Begin Dataset
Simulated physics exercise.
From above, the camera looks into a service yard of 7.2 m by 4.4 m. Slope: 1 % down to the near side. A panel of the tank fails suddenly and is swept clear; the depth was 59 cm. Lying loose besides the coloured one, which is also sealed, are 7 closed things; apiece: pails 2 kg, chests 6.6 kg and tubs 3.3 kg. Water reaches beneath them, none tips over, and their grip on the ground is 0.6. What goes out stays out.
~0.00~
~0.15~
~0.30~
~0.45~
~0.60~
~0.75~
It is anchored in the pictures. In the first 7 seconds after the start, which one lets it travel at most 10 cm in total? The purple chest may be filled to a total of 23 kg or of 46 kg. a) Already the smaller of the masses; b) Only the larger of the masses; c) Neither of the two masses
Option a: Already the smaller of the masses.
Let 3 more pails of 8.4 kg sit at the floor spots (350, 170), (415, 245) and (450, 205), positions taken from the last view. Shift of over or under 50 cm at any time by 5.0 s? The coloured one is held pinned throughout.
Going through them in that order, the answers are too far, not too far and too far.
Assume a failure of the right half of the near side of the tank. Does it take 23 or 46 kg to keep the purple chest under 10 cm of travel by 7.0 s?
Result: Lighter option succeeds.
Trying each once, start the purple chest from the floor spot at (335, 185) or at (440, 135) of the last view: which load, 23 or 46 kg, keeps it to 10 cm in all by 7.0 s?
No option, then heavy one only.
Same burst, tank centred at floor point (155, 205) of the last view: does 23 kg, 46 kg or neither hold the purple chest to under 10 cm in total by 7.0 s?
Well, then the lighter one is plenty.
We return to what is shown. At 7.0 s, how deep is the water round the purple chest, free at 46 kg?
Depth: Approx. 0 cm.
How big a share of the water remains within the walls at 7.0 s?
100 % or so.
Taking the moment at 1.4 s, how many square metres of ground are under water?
End Dataset
Begin Dataset
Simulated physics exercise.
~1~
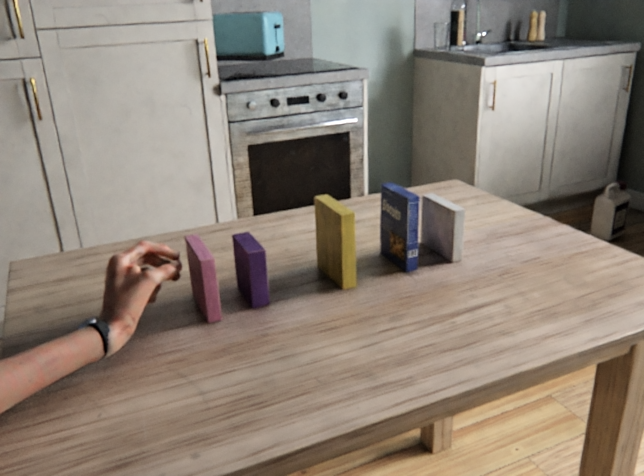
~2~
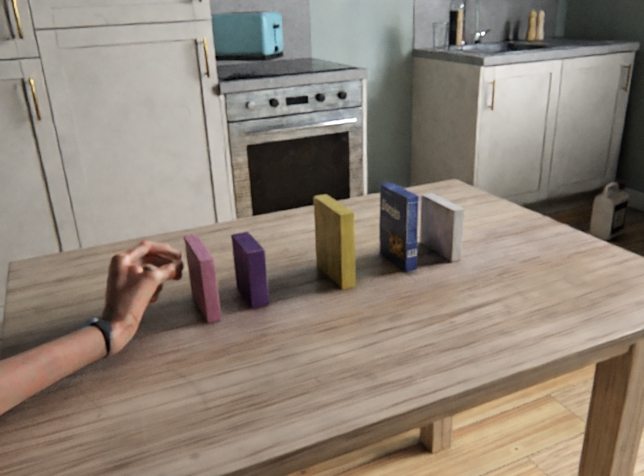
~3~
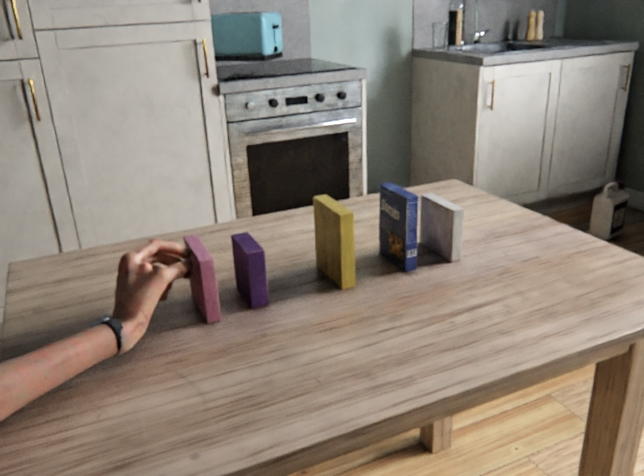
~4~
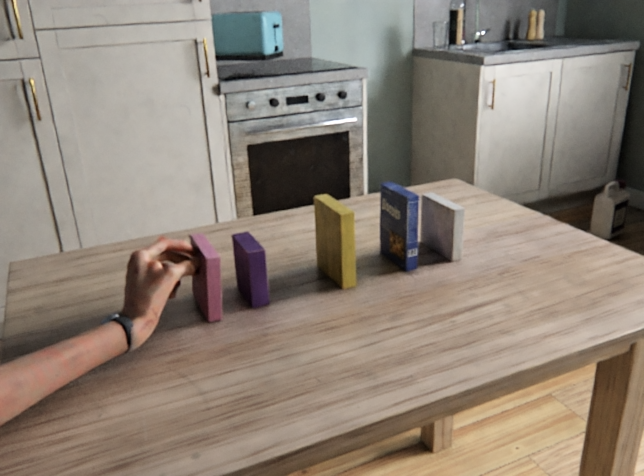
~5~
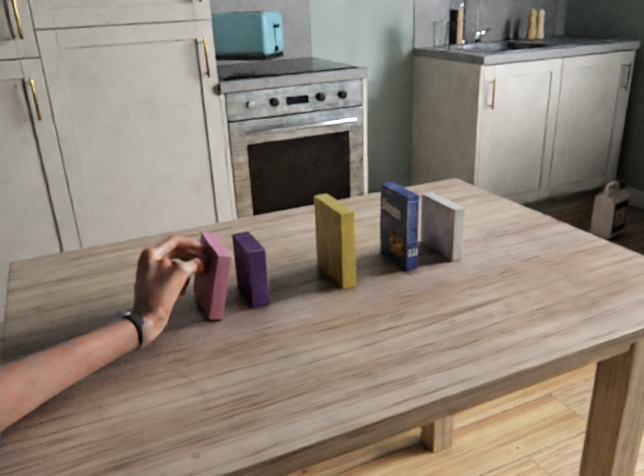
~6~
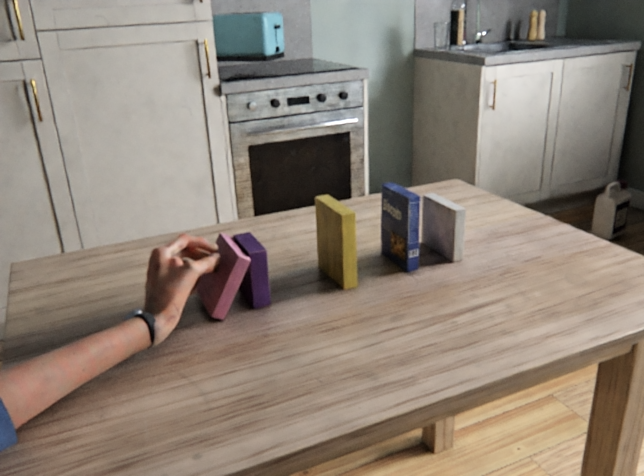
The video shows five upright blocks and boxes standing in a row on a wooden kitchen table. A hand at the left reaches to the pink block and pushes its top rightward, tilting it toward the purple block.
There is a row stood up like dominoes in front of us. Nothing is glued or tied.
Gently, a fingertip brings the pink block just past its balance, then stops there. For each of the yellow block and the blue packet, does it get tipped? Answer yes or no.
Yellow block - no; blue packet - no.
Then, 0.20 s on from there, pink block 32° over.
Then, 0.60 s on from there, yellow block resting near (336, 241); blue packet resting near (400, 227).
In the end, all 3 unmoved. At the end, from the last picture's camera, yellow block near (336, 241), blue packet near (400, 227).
End Dataset
> [Given request]: Make a list of all lines in the data that contain "ground".

> [Problem solution]:
From above, the camera looks into a service yard of 7.2 m by 4.4 m. Slope: 1 % down to the near side. A panel of the tank fails suddenly and is swept clear; the depth was 59 cm. Lying loose besides the coloured one, which is also sealed, are 7 closed things; apiece: pails 2 kg, chests 6.6 kg and tubs 3.3 kg. Water reaches beneath them, none tips over, and their grip on the ground is 0.6. What goes out stays out.
Taking the moment at 1.4 s, how many square metres of ground are under water?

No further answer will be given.